*** Records for the exercise
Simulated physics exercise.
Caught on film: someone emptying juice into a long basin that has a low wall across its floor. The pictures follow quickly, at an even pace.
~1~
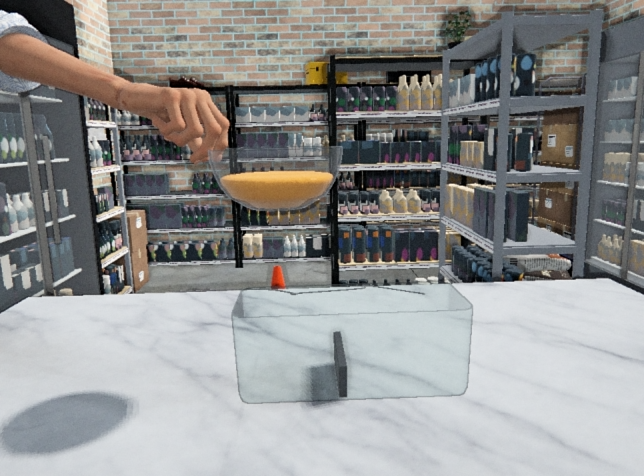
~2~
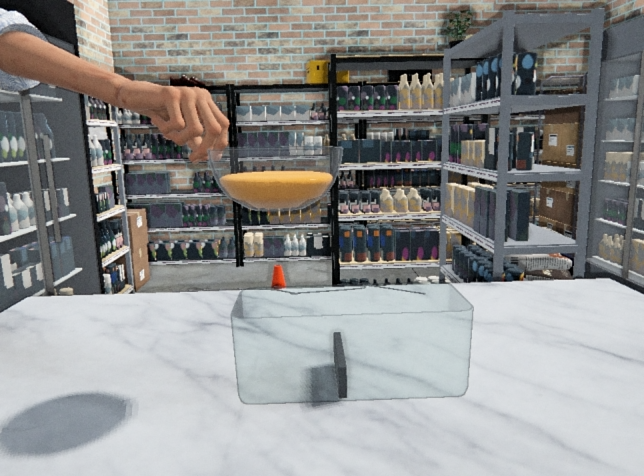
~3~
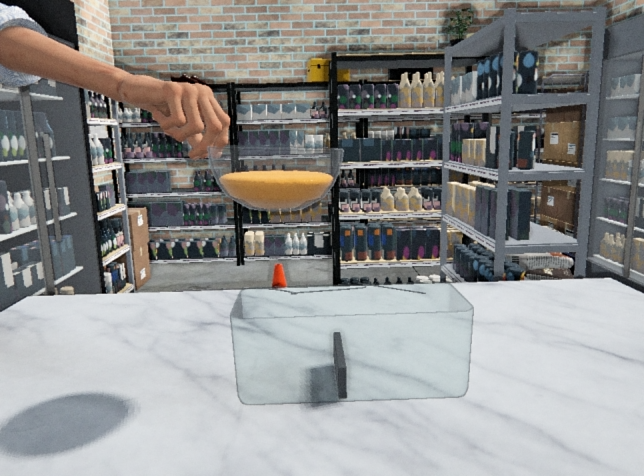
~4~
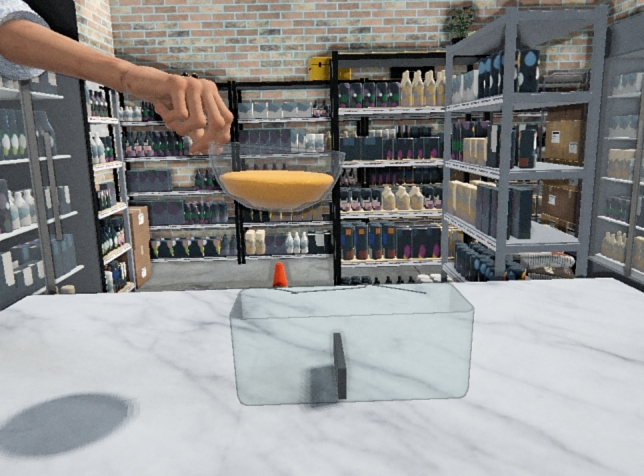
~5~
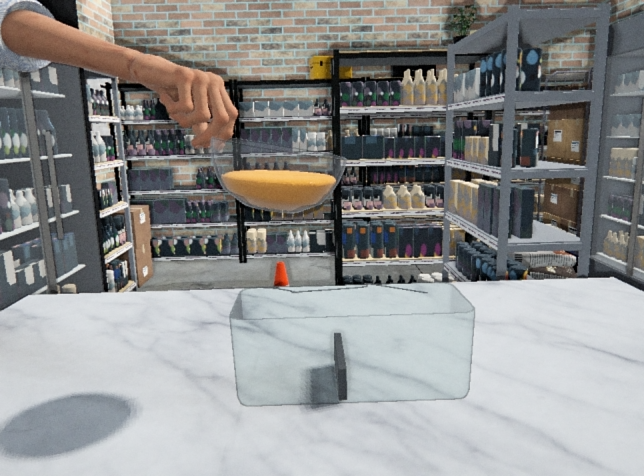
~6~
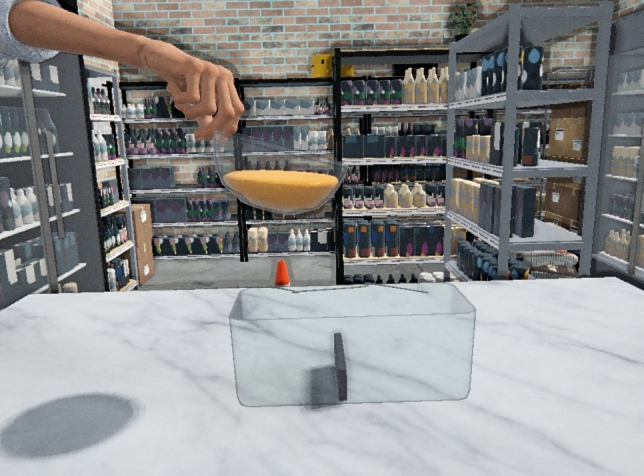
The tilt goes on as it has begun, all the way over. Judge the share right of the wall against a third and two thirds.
The share right of the wall is above two thirds.
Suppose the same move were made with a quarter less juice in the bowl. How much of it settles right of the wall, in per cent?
Close to 85 per cent.
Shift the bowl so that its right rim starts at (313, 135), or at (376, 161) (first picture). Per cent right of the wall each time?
Near 65 % and 95 %.
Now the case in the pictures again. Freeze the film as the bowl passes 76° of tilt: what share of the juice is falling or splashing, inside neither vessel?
Near 45 %.
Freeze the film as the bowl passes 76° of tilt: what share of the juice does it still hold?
Near 40 %.
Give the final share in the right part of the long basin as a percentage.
About 85 per cent.
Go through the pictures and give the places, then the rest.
In the first frame, it leans 0°; its right rim is at (341, 148); the juice meets the walls at (220, 177) and (334, 174); the long basin's rim runs from (237, 303) to (461, 295); the wall's top is at (340, 349).
In the second frame, it leans 1°; its right rim is at (342, 149); the juice meets the walls at (220, 177) and (333, 175).
In the third frame, it leans 3°; its right rim is at (342, 151); the juice meets the walls at (220, 176) and (334, 176).
In the fourth frame, it leans 6°; its right rim is at (344, 155); the juice meets the walls at (220, 175) and (334, 177).
In the fifth frame, it leans 11°; its right rim is at (346, 160); the juice meets the walls at (222, 175) and (337, 177).
In the sixth frame, it leans 17°; its right rim is at (347, 167); the juice meets the walls at (224, 175) and (339, 178).
A moment on, the bowl is tipped on its side and 40 per cent is still to pour, 0 is left of the wall and 15 right of it.
Next, the bowl is tipped right over and 0 per cent is still to pour, 9 is left of the wall and 83 right of it.
Then the bowl is tipped right over and 0 per cent is still to pour, 12 is left of the wall and 87 right of it.
Later the bowl is tipped right over and 0 per cent is still to pour, 12 is left of the wall and 87 right of it.
In the end 12 per cent lies left of the wall, 87 right of it and 1 outside.
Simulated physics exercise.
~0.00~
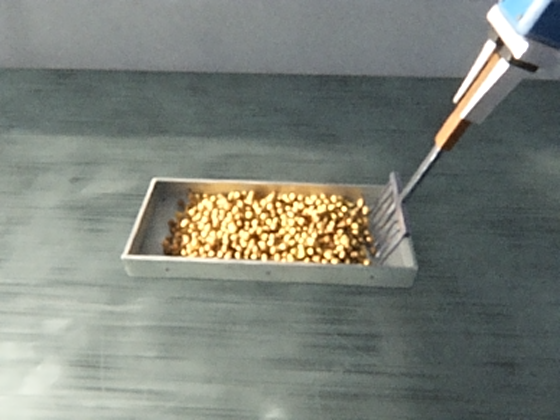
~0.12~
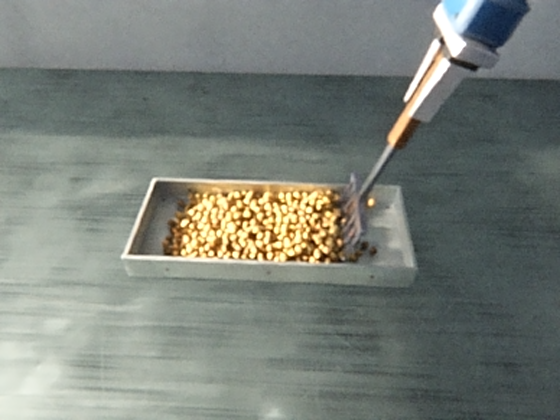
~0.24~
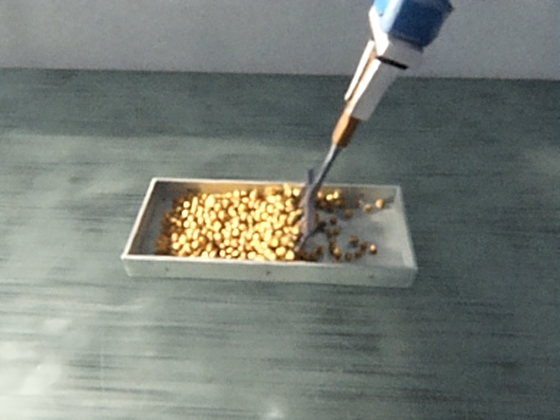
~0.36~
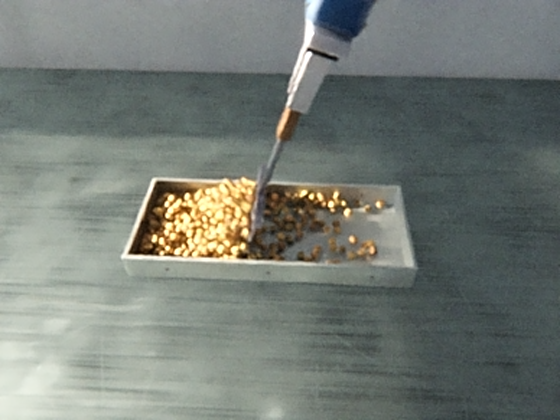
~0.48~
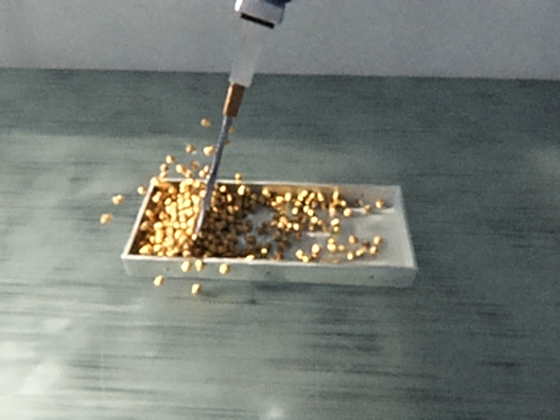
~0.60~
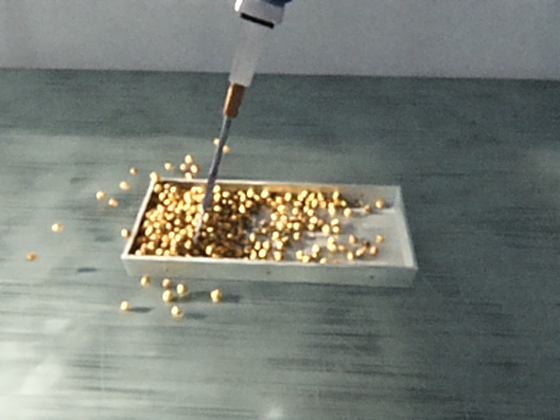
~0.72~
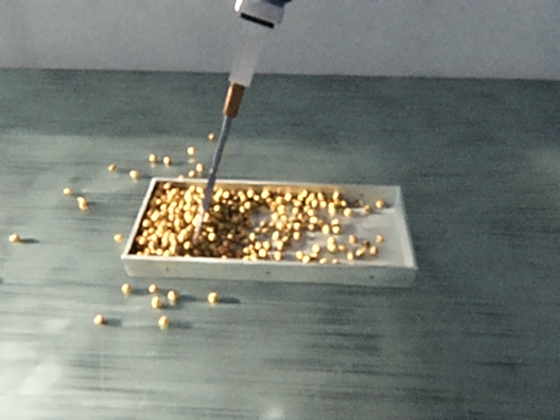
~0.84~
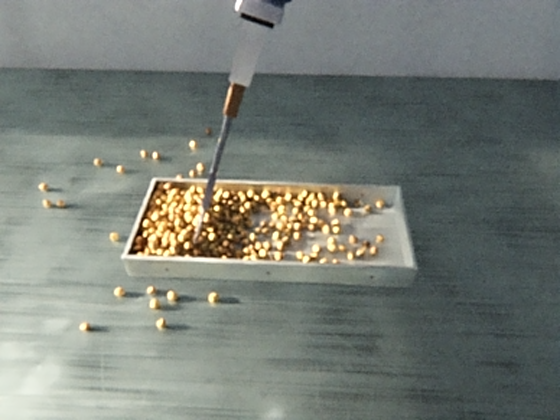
The clip opens on a shallow metal trough of golden dried chickpeas on a dark tabletop, with a blue and white robotic arm holding a comb at the right end. The arm drags the comb left through the load, pushing the chickpeas ahead of it while some slip through and trail behind. They heap up against the left end, and a small number spill over the rim, some hopping into the air. The comb halts short of that end as the strays scatter and roll across the table. Finally everything settles, with most of the chickpeas still in the trough.
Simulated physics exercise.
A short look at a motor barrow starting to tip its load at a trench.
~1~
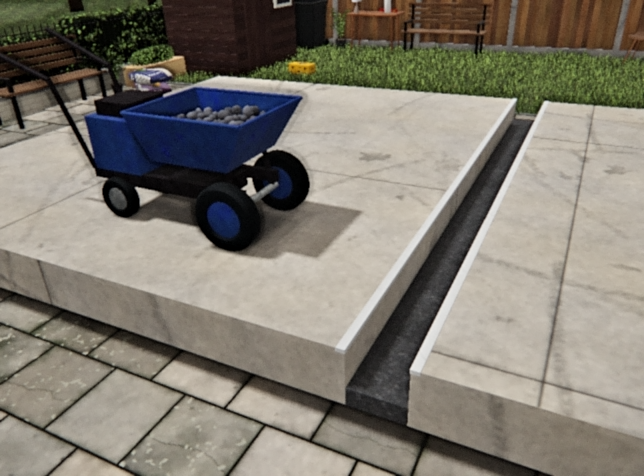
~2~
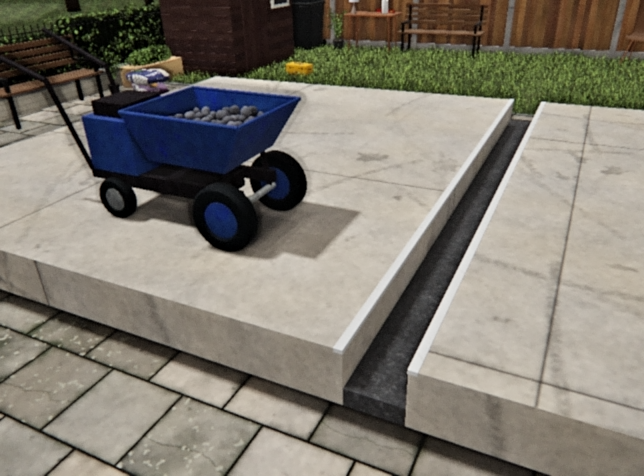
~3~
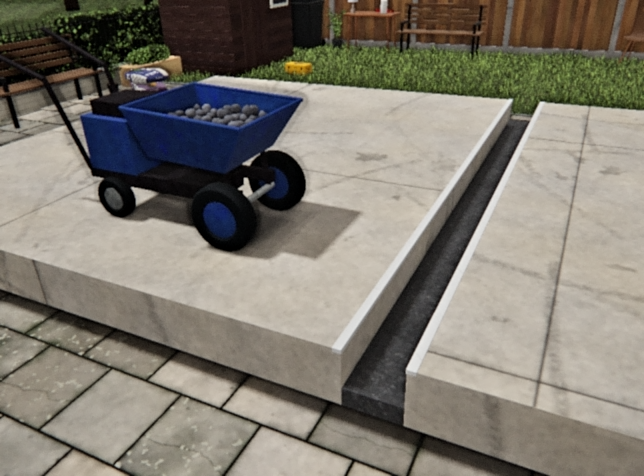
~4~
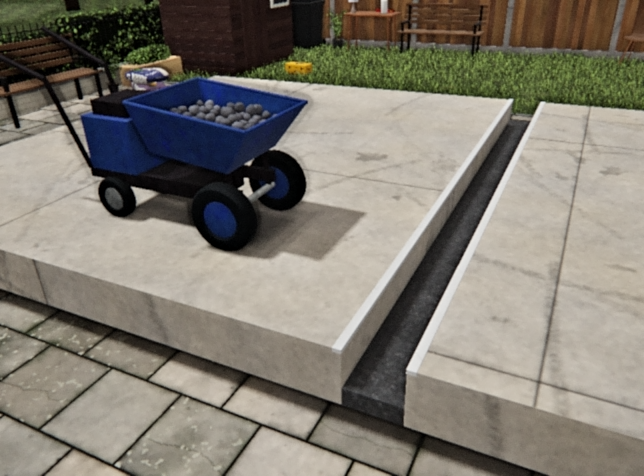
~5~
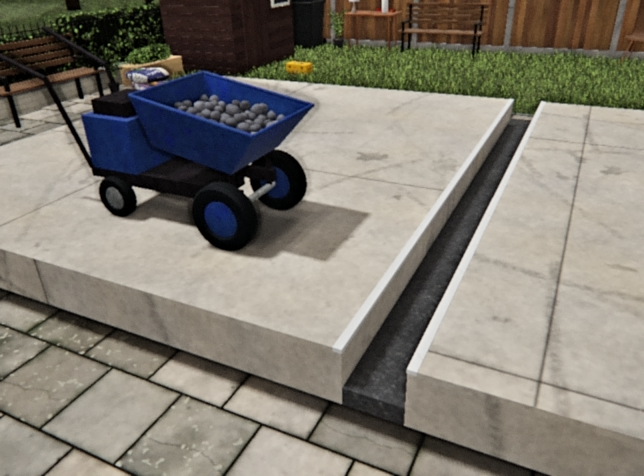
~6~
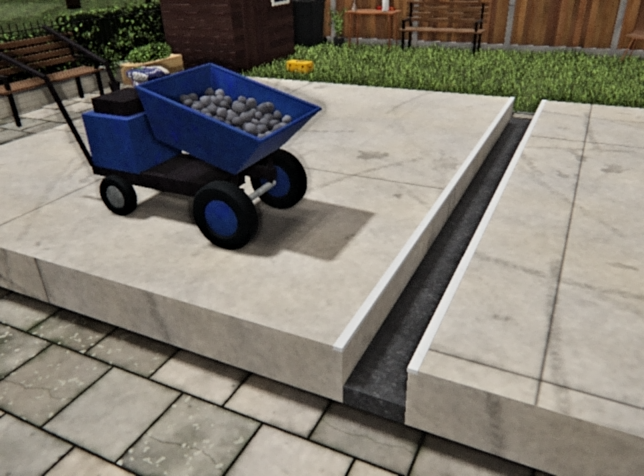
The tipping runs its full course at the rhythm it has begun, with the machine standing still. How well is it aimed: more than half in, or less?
In the trench: Only the smaller part.
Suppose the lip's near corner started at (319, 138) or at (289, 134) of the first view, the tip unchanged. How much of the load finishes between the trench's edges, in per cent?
Near 100 % and 80 %.
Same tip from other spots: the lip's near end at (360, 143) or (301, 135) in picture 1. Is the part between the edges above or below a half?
The first try: Less than half. The second: Over half.
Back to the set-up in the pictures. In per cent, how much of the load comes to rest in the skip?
About 35 per cent.
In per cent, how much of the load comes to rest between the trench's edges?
About 10 per cent.
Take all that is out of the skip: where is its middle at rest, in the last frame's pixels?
Near (370, 247).
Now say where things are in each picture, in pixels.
The first frame shows lip of the skip (239, 128), level; top of the load (231, 121), round cobbles; first edge of the trench (367, 310); far edge (437, 327), the trench under half as wide as the skip, and about half as deep as wide.
The second frame shows lip of the skip (238, 129), level; top of the load (229, 121).
The third frame shows lip of the skip (240, 130), tipped barely; top of the load (216, 124).
The fourth frame shows lip of the skip (246, 133), tipped a little; top of the load (210, 119).
The fifth frame shows lip of the skip (253, 137), tipped a little; top of the load (206, 115).
The sixth frame shows lip of the skip (261, 141), tipped clearly; top of the load (198, 108); first edge of the trench (365, 308); far edge (434, 326).
Just after the last frame, skip tipped steeply; every one in the skip.
A moment on, skip tipped right over; the larger part in the skip; roughly a quarter short of the trench; just a few falling.
Further on, skip tipped right over; roughly a third in the skip; roughly half short of the trench; about a tenth in or heaped over the trench.
When it is over, skip tipped right over; roughly a third in the skip; roughly half short of the trench; about a tenth in or heaped over the trench; not one beyond it.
******
Output all the records, word for word, with no pictures in the copy.

Simulated physics exercise.
Caught on film: someone emptying juice into a long basin that has a low wall across its floor. The pictures follow quickly, at an even pace.
~1~
~2~
~3~
~4~
~5~
~6~
The tilt goes on as it has begun, all the way over. Judge the share right of the wall against a third and two thirds.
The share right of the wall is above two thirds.
Suppose the same move were made with a quarter less juice in the bowl. How much of it settles right of the wall, in per cent?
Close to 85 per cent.
Shift the bowl so that its right rim starts at (313, 135), or at (376, 161) (first picture). Per cent right of the wall each time?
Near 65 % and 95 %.
Now the case in the pictures again. Freeze the film as the bowl passes 76° of tilt: what share of the juice is falling or splashing, inside neither vessel?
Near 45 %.
Freeze the film as the bowl passes 76° of tilt: what share of the juice does it still hold?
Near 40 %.
Give the final share in the right part of the long basin as a percentage.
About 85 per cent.
Go through the pictures and give the places, then the rest.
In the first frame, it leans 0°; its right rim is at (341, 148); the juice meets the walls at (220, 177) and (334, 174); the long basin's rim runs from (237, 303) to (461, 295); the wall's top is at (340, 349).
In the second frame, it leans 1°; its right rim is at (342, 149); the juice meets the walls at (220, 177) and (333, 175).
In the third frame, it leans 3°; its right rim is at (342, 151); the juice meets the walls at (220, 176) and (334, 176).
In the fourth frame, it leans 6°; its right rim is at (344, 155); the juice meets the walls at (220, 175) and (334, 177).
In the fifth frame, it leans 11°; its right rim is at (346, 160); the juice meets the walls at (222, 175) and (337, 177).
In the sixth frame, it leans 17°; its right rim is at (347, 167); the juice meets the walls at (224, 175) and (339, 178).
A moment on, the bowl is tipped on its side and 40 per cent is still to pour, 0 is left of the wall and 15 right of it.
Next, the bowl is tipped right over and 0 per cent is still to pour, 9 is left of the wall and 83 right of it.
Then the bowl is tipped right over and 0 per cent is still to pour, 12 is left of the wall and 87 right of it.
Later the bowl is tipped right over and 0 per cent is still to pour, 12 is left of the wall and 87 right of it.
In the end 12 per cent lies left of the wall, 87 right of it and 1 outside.
Simulated physics exercise.
~0.00~
~0.12~
~0.24~
~0.36~
~0.48~
~0.60~
~0.72~
~0.84~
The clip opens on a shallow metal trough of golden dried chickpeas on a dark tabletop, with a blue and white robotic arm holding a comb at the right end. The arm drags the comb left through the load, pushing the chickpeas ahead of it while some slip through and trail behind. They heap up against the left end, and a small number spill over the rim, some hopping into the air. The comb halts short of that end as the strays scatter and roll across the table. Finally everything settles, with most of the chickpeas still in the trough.
Simulated physics exercise.
A short look at a motor barrow starting to tip its load at a trench.
~1~
~2~
~3~
~4~
~5~
~6~
The tipping runs its full course at the rhythm it has begun, with the machine standing still. How well is it aimed: more than half in, or less?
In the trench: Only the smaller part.
Suppose the lip's near corner started at (319, 138) or at (289, 134) of the first view, the tip unchanged. How much of the load finishes between the trench's edges, in per cent?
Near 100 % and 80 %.
Same tip from other spots: the lip's near end at (360, 143) or (301, 135) in picture 1. Is the part between the edges above or below a half?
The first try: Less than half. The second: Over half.
Back to the set-up in the pictures. In per cent, how much of the load comes to rest in the skip?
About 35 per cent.
In per cent, how much of the load comes to rest between the trench's edges?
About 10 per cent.
Take all that is out of the skip: where is its middle at rest, in the last frame's pixels?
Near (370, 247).
Now say where things are in each picture, in pixels.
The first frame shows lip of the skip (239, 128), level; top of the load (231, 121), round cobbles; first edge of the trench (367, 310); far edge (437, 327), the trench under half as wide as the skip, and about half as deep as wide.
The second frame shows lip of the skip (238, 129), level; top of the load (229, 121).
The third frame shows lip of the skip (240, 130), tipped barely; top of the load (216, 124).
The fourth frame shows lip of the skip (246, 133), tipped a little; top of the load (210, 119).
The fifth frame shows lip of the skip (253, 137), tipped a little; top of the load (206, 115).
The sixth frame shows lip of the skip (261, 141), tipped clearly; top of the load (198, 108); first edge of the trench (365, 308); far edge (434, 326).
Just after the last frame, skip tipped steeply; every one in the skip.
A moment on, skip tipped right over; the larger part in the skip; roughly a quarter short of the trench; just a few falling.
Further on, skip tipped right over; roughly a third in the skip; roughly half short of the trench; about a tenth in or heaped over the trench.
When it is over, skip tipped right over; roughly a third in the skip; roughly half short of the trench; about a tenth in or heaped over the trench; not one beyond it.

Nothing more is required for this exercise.